+++ Task input
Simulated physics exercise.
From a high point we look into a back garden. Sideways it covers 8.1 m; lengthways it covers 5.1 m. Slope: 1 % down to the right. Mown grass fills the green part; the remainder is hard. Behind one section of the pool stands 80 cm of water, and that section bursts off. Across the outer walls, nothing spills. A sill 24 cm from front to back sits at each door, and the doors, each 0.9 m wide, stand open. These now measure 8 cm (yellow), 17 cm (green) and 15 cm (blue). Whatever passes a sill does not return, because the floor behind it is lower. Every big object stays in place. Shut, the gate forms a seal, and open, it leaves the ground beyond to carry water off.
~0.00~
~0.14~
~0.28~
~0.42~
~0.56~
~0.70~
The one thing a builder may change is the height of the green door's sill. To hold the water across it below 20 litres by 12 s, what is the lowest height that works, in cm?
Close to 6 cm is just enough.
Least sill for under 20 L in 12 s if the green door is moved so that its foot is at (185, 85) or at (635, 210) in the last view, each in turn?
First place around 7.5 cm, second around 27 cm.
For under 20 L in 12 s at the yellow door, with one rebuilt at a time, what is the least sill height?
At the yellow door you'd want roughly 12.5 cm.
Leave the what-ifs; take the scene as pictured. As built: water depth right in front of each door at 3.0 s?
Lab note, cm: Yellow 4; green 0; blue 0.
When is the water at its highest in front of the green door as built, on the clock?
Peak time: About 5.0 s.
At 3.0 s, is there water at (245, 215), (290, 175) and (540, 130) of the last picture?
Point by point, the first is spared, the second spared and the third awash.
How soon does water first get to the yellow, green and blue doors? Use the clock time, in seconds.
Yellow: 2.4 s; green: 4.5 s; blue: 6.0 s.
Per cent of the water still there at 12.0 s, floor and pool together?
++++++
+++ Task input
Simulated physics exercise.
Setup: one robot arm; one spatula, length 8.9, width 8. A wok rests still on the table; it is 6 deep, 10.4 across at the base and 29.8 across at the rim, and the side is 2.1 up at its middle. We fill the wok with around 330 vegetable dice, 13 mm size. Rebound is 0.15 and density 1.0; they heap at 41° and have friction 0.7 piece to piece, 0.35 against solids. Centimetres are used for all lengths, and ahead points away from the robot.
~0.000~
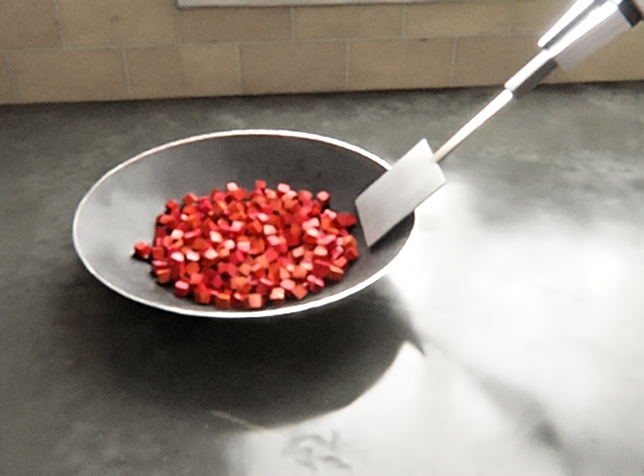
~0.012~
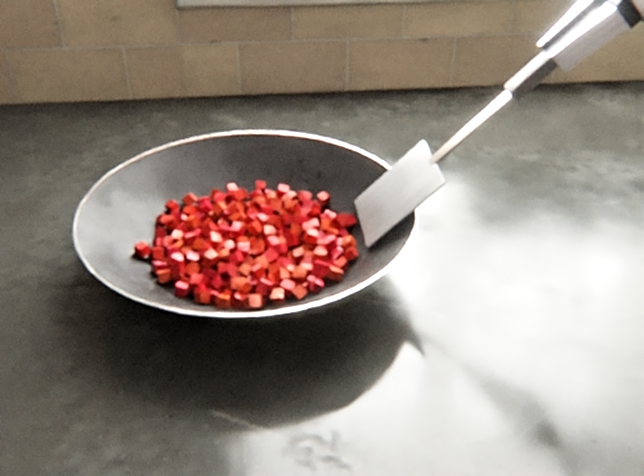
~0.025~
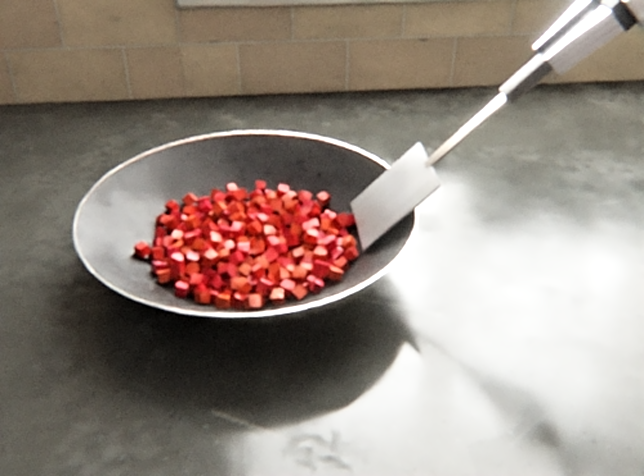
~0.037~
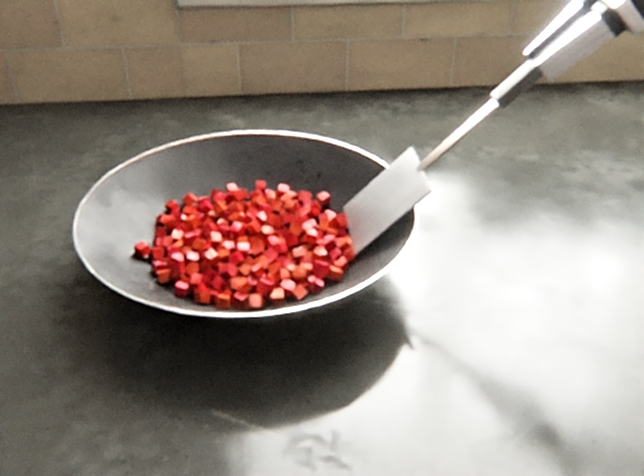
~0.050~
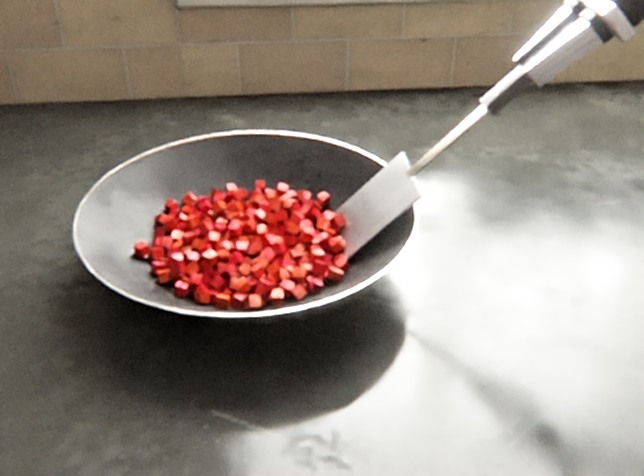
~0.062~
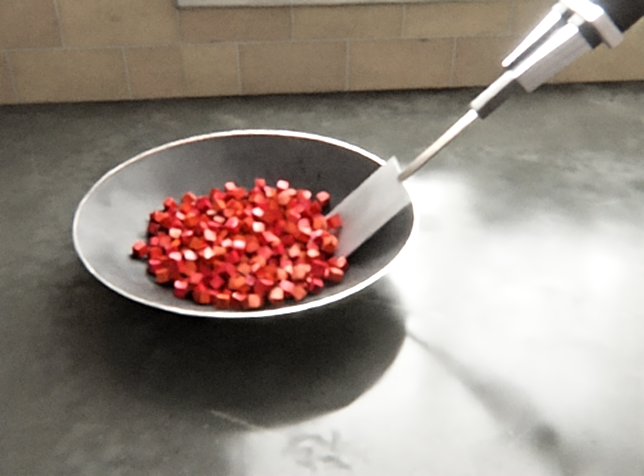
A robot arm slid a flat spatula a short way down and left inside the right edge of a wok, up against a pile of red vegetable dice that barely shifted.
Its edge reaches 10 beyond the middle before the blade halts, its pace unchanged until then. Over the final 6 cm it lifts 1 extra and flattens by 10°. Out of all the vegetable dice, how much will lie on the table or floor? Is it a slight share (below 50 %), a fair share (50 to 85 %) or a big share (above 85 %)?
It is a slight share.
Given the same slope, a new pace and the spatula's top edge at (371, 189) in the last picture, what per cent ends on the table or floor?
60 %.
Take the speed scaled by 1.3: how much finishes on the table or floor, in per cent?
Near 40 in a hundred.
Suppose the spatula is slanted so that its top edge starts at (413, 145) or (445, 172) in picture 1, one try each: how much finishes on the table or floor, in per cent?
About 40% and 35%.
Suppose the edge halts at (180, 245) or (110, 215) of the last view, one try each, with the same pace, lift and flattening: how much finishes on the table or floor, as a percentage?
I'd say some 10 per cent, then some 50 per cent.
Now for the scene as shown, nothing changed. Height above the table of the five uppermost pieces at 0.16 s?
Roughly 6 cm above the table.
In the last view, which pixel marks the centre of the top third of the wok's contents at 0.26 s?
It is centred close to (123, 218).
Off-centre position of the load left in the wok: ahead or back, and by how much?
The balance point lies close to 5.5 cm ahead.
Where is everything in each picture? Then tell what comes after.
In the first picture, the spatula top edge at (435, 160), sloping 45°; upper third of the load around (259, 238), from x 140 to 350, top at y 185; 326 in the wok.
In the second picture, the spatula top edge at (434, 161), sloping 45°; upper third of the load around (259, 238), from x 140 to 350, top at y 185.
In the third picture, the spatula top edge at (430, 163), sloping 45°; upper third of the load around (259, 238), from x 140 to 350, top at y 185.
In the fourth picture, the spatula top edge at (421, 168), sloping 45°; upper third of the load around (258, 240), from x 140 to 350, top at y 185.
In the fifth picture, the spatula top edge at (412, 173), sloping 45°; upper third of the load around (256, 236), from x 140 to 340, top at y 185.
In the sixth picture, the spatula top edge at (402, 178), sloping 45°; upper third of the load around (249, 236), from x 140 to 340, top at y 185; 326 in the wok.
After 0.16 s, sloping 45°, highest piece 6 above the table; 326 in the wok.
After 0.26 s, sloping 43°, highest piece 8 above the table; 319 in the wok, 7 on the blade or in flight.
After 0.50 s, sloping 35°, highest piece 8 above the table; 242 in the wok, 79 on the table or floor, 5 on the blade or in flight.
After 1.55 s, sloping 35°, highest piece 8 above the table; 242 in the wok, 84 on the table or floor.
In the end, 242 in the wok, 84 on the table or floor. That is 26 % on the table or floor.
++++++
**Aim:** A line counts if it holds the word "still". How many lines of the entries count? Give the number only.

**Written answer:** 2